Would you extract the whole listing below and retype it exactly?

** start Entries provided **

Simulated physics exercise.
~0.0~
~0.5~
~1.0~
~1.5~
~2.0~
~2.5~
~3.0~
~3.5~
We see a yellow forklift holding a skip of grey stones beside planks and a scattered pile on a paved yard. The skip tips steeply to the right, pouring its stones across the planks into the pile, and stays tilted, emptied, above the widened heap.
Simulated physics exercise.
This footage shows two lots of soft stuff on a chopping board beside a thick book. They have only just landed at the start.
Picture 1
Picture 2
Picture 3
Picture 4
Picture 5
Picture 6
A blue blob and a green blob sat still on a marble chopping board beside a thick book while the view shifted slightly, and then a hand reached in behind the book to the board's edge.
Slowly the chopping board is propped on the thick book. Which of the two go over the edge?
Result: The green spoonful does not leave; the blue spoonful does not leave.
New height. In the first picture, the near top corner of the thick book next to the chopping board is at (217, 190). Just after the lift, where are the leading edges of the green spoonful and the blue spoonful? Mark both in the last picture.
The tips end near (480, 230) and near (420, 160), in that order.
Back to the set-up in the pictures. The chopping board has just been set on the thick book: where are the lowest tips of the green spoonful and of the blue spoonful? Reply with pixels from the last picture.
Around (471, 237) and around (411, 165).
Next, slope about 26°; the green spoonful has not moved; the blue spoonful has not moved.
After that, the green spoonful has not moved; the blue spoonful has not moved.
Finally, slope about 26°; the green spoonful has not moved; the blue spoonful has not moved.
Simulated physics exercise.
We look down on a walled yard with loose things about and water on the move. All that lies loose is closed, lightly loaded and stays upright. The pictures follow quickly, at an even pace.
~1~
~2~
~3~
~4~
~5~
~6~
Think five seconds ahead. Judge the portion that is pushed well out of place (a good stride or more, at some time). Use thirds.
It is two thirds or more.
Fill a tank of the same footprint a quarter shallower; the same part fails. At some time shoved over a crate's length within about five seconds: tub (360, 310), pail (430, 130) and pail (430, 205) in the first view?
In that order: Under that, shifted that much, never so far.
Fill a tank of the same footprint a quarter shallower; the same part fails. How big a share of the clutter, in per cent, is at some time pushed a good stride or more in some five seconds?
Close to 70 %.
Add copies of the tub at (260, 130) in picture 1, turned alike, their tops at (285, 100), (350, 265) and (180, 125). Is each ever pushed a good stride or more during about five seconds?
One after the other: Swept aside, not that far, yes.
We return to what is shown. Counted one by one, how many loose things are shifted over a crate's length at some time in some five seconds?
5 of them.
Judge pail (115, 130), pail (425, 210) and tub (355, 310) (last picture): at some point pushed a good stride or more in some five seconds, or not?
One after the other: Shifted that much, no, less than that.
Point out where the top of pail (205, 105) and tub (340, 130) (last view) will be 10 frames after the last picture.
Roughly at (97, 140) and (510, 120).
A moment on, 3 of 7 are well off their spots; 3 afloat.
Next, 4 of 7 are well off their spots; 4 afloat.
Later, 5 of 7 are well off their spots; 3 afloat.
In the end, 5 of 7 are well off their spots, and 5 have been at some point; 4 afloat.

** end Entries provided **

> Full output:
Simulated physics exercise.
~0.0~
~0.5~
~1.0~
~1.5~
~2.0~
~2.5~
~3.0~
~3.5~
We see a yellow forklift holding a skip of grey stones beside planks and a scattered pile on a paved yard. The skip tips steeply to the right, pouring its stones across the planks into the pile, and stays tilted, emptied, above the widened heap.
Simulated physics exercise.
This footage shows two lots of soft stuff on a chopping board beside a thick book. They have only just landed at the start.
Picture 1
Picture 2
Picture 3
Picture 4
Picture 5
Picture 6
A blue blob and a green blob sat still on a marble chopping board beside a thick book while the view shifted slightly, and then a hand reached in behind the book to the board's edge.
Slowly the chopping board is propped on the thick book. Which of the two go over the edge?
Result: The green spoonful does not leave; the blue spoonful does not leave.
New height. In the first picture, the near top corner of the thick book next to the chopping board is at (217, 190). Just after the lift, where are the leading edges of the green spoonful and the blue spoonful? Mark both in the last picture.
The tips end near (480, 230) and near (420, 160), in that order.
Back to the set-up in the pictures. The chopping board has just been set on the thick book: where are the lowest tips of the green spoonful and of the blue spoonful? Reply with pixels from the last picture.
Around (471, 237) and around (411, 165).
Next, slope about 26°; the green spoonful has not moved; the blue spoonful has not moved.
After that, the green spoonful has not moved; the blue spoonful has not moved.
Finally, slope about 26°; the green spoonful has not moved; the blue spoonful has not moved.
Simulated physics exercise.
We look down on a walled yard with loose things about and water on the move. All that lies loose is closed, lightly loaded and stays upright. The pictures follow quickly, at an even pace.
~1~
~2~
~3~
~4~
~5~
~6~
Think five seconds ahead. Judge the portion that is pushed well out of place (a good stride or more, at some time). Use thirds.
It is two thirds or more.
Fill a tank of the same footprint a quarter shallower; the same part fails. At some time shoved over a crate's length within about five seconds: tub (360, 310), pail (430, 130) and pail (430, 205) in the first view?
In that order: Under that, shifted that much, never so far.
Fill a tank of the same footprint a quarter shallower; the same part fails. How big a share of the clutter, in per cent, is at some time pushed a good stride or more in some five seconds?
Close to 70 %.
Add copies of the tub at (260, 130) in picture 1, turned alike, their tops at (285, 100), (350, 265) and (180, 125). Is each ever pushed a good stride or more during about five seconds?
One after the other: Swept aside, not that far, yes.
We return to what is shown. Counted one by one, how many loose things are shifted over a crate's length at some time in some five seconds?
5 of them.
Judge pail (115, 130), pail (425, 210) and tub (355, 310) (last picture): at some point pushed a good stride or more in some five seconds, or not?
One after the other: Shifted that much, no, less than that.
Point out where the top of pail (205, 105) and tub (340, 130) (last view) will be 10 frames after the last picture.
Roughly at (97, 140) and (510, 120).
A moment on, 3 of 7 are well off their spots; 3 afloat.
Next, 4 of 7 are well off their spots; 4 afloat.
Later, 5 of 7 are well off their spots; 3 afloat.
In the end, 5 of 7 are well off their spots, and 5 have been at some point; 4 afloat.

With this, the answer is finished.